Start of RECORDS FOR THE EXERCISE

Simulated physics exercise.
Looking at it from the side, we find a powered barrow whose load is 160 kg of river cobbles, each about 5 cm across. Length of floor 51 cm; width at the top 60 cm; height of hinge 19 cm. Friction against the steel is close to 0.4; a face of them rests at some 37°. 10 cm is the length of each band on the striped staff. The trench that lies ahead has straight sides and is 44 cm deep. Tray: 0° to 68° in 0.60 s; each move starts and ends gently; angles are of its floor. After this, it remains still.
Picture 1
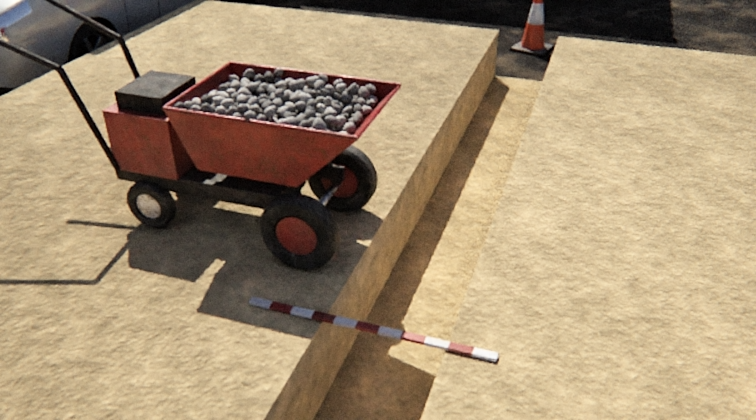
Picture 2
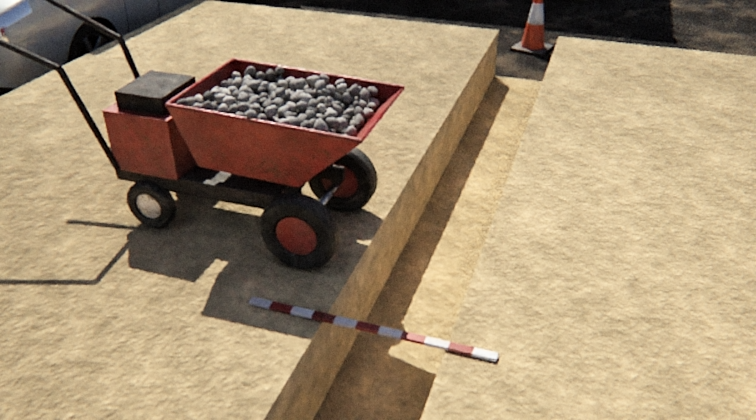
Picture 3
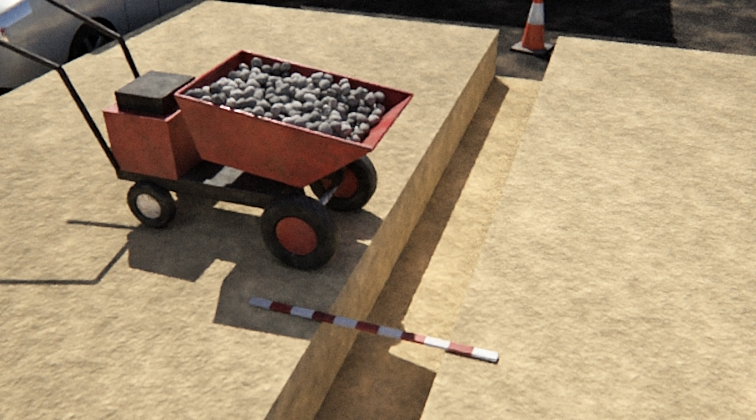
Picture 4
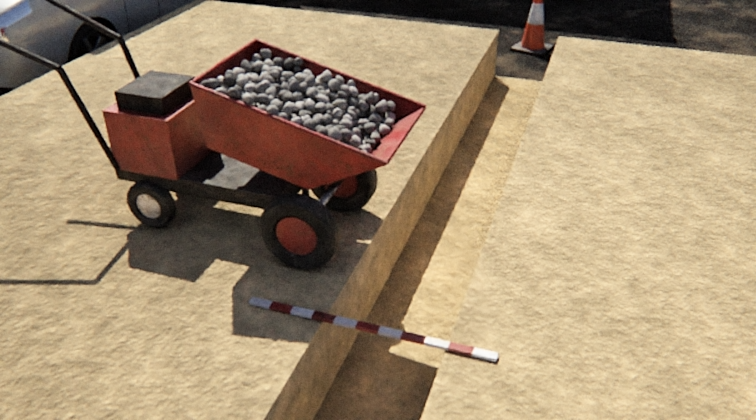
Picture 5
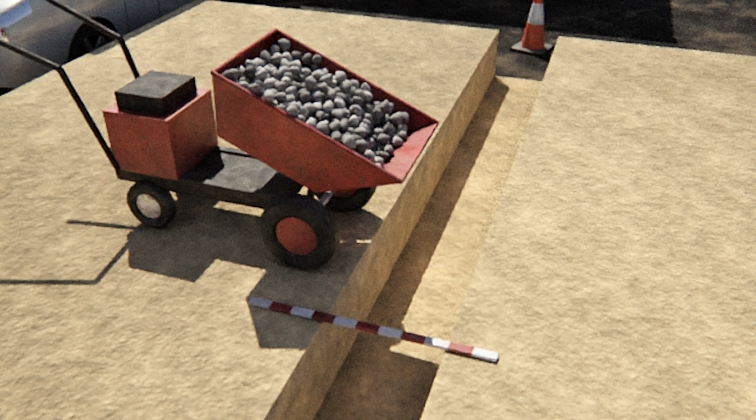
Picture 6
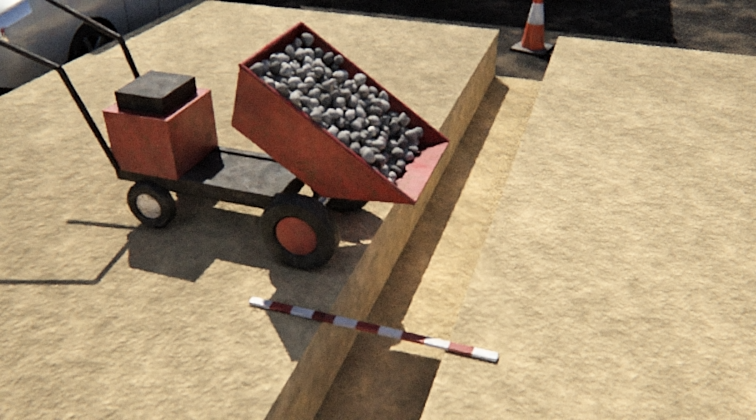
At first, a red powered barrow heaped with grey cobbles stands beside a straight-sided trench, its tray nearly level. The tray then tilts steadily, its rear rising away from the chassis and its front lip lowering toward the right, until it slopes steeply with the stones still inside.
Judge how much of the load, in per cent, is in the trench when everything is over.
I judge it at about 44 per cent.
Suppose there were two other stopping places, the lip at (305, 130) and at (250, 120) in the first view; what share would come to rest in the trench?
Close to 90 percent in the first case, 90 percent in the second.
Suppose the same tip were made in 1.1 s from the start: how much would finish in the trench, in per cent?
That would give about 60 percent.
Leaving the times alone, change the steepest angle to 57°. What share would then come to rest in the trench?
The trench would hold about 40% of it.
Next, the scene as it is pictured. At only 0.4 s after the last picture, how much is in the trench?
I'd say near 15 per cent at that time.
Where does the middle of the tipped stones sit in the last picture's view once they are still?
Their middle lands near (499, 265).
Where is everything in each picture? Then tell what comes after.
The first frame shows lip at (357, 138), floor tilted 0°, highest stones at (307, 86).
The second frame shows lip at (361, 141), floor tilted 2°, highest stones at (302, 84).
The third frame shows lip at (372, 150), floor tilted 7°, highest stones at (255, 76).
The fourth frame shows lip at (387, 164), floor tilted 15°, highest stones at (263, 68).
In the fifth frame, the tray is at 24°, its lip at (402, 182); the top of the load is at (271, 58).
The sixth frame shows lip at (415, 204), floor tilted 34°, highest stones at (294, 53).
Then, 0.1 s after the last picture the floor is at 57°, 100 % in the tray; the foremost stones are at (435, 199).
Then, 0.4 s after the last picture the floor is at 68°, 72 % in the tray, 13 % in the trench, 15 % past the trench; the foremost stones are at (515, 269).
Then, 0.7 s after the last picture the floor is at 68°, 17 % in the tray, 29 % in the trench, 54 % past the trench; the foremost stones are at (706, 316).
Then, 2.7 s after the last picture the floor is at 68°, 0 % in the tray, 44 % in the trench, 56 % past the trench; the foremost stones are past the picture's edge.
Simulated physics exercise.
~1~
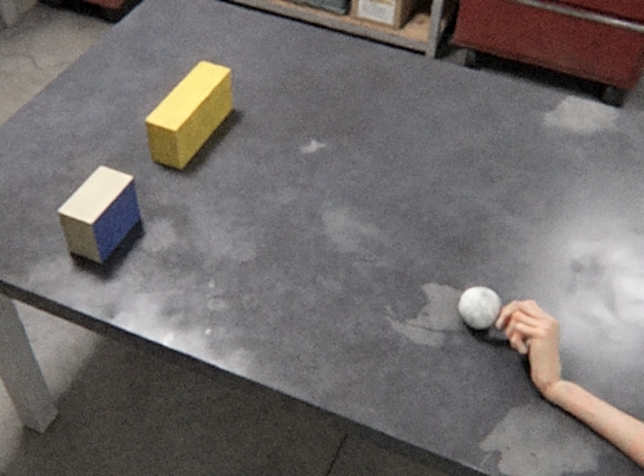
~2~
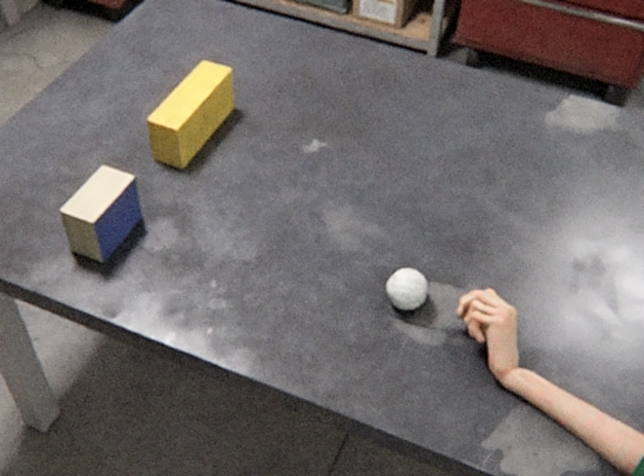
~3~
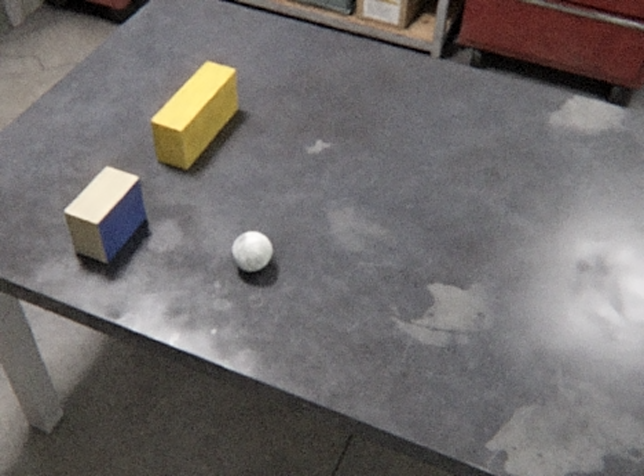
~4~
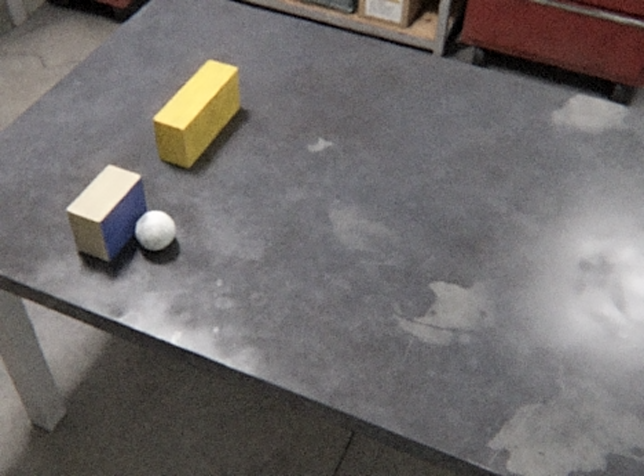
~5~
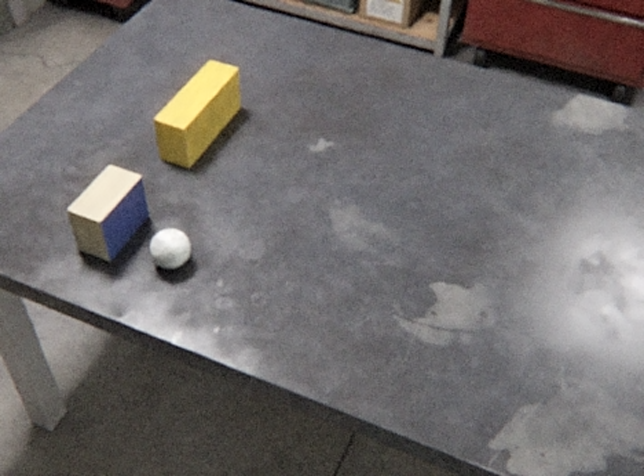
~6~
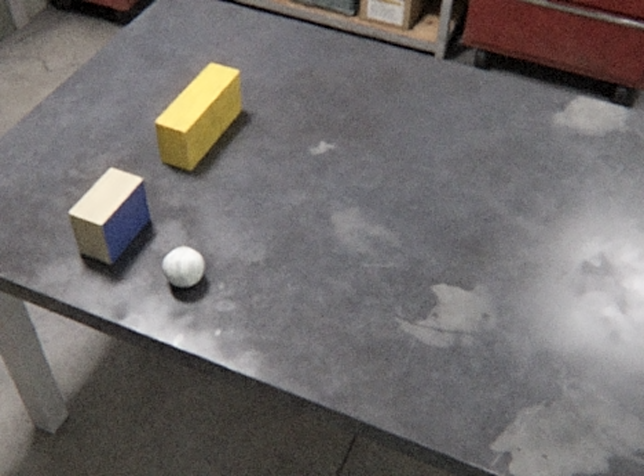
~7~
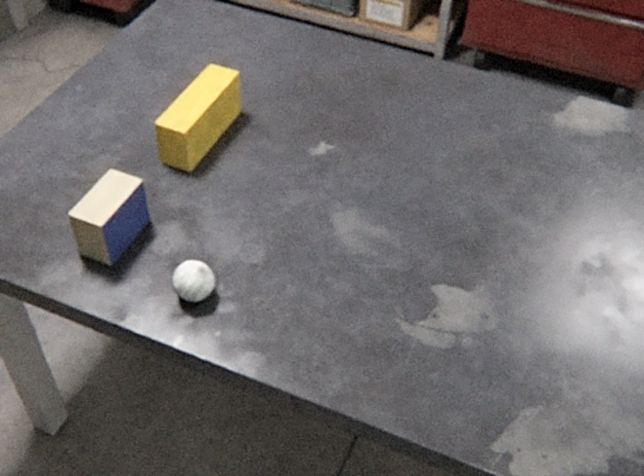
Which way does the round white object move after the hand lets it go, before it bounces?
It rolls to the left across the table, away from the hand.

End of RECORDS FOR THE EXERCISE

Reproduce the whole listing word for word, setting aside any pictures.

__THE SOLUTION__
Simulated physics exercise.
Looking at it from the side, we find a powered barrow whose load is 160 kg of river cobbles, each about 5 cm across. Length of floor 51 cm; width at the top 60 cm; height of hinge 19 cm. Friction against the steel is close to 0.4; a face of them rests at some 37°. 10 cm is the length of each band on the striped staff. The trench that lies ahead has straight sides and is 44 cm deep. Tray: 0° to 68° in 0.60 s; each move starts and ends gently; angles are of its floor. After this, it remains still.
Picture 1
Picture 2
Picture 3
Picture 4
Picture 5
Picture 6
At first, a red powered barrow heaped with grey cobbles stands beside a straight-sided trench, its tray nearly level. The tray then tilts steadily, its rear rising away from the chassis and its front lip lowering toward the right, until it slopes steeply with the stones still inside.
Judge how much of the load, in per cent, is in the trench when everything is over.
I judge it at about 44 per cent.
Suppose there were two other stopping places, the lip at (305, 130) and at (250, 120) in the first view; what share would come to rest in the trench?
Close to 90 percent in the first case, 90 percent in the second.
Suppose the same tip were made in 1.1 s from the start: how much would finish in the trench, in per cent?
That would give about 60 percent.
Leaving the times alone, change the steepest angle to 57°. What share would then come to rest in the trench?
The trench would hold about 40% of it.
Next, the scene as it is pictured. At only 0.4 s after the last picture, how much is in the trench?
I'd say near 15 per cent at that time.
Where does the middle of the tipped stones sit in the last picture's view once they are still?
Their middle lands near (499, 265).
Where is everything in each picture? Then tell what comes after.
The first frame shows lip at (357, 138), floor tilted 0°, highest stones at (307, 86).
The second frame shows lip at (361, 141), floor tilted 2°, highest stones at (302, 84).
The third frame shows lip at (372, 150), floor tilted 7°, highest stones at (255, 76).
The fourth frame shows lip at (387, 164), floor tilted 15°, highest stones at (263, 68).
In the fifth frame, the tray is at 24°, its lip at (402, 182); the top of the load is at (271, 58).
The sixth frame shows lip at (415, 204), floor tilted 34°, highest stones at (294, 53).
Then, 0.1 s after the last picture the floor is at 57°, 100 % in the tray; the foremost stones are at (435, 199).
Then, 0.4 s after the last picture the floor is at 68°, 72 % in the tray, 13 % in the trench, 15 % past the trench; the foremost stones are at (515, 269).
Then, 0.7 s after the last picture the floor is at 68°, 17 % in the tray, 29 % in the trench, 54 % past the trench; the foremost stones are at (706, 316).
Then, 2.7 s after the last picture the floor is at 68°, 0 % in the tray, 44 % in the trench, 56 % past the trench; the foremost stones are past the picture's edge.
Simulated physics exercise.
~1~
~2~
~3~
~4~
~5~
~6~
~7~
Which way does the round white object move after the hand lets it go, before it bounces?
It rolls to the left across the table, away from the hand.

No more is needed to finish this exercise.